(Task directions)
Find and copy lines holding "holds".

Records contained in a dataset
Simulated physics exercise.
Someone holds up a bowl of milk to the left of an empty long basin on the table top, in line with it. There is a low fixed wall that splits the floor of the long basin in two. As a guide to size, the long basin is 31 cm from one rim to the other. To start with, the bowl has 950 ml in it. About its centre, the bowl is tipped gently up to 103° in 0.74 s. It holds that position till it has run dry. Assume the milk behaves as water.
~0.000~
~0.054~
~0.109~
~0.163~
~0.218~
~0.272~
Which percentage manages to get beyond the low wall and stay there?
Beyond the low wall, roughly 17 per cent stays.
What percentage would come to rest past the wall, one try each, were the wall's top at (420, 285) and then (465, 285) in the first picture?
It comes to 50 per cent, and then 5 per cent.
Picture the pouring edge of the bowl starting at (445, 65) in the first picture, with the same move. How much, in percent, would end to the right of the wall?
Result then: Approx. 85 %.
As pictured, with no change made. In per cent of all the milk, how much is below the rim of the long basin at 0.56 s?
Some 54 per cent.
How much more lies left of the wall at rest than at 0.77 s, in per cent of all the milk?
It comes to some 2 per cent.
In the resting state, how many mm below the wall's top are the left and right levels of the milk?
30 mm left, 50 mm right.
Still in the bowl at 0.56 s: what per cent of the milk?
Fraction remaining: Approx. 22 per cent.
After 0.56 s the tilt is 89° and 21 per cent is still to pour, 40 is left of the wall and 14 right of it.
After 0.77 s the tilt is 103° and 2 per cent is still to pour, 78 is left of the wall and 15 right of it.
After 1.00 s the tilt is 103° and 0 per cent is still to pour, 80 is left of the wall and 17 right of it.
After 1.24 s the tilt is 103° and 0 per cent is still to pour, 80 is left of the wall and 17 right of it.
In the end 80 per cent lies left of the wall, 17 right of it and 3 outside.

* * *

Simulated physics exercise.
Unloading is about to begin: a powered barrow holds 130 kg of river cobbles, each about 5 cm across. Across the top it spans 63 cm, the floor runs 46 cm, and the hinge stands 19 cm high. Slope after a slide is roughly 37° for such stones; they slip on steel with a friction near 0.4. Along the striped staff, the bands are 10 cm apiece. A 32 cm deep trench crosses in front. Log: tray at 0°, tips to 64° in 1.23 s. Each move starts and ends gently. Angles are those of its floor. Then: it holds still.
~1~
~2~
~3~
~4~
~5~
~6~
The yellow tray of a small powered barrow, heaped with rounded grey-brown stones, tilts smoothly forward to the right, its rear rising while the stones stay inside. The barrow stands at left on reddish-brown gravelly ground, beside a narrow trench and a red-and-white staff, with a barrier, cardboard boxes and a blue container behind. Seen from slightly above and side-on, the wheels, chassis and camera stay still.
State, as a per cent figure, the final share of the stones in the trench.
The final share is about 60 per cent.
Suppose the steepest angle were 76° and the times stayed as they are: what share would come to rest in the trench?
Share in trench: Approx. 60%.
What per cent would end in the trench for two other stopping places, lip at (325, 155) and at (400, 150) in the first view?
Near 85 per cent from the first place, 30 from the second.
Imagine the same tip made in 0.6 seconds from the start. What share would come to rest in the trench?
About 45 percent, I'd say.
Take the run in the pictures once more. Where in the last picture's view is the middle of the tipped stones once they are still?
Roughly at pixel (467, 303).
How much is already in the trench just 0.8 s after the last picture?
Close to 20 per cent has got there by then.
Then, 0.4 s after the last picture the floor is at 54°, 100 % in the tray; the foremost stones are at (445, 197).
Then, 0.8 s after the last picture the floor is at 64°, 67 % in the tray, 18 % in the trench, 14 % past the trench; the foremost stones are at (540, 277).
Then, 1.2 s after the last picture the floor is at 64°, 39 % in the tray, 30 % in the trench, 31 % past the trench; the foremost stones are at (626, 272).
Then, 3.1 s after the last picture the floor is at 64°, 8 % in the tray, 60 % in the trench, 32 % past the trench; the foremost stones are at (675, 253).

...

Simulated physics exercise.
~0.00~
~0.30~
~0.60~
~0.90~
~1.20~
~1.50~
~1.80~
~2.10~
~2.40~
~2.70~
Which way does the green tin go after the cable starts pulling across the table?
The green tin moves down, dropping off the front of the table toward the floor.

(Task answer)
Someone holds up a bowl of milk to the left of an empty long basin on the table top, in line with it. There is a low fixed wall that splits the floor of the long basin in two. As a guide to size, the long basin is 31 cm from one rim to the other. To start with, the bowl has 950 ml in it. About its centre, the bowl is tipped gently up to 103° in 0.74 s. It holds that position till it has run dry. Assume the milk behaves as water.
Unloading is about to begin: a powered barrow holds 130 kg of river cobbles, each about 5 cm across. Across the top it spans 63 cm, the floor runs 46 cm, and the hinge stands 19 cm high. Slope after a slide is roughly 37° for such stones; they slip on steel with a friction near 0.4. Along the striped staff, the bands are 10 cm apiece. A 32 cm deep trench crosses in front. Log: tray at 0°, tips to 64° in 1.23 s. Each move starts and ends gently. Angles are those of its floor. Then: it holds still.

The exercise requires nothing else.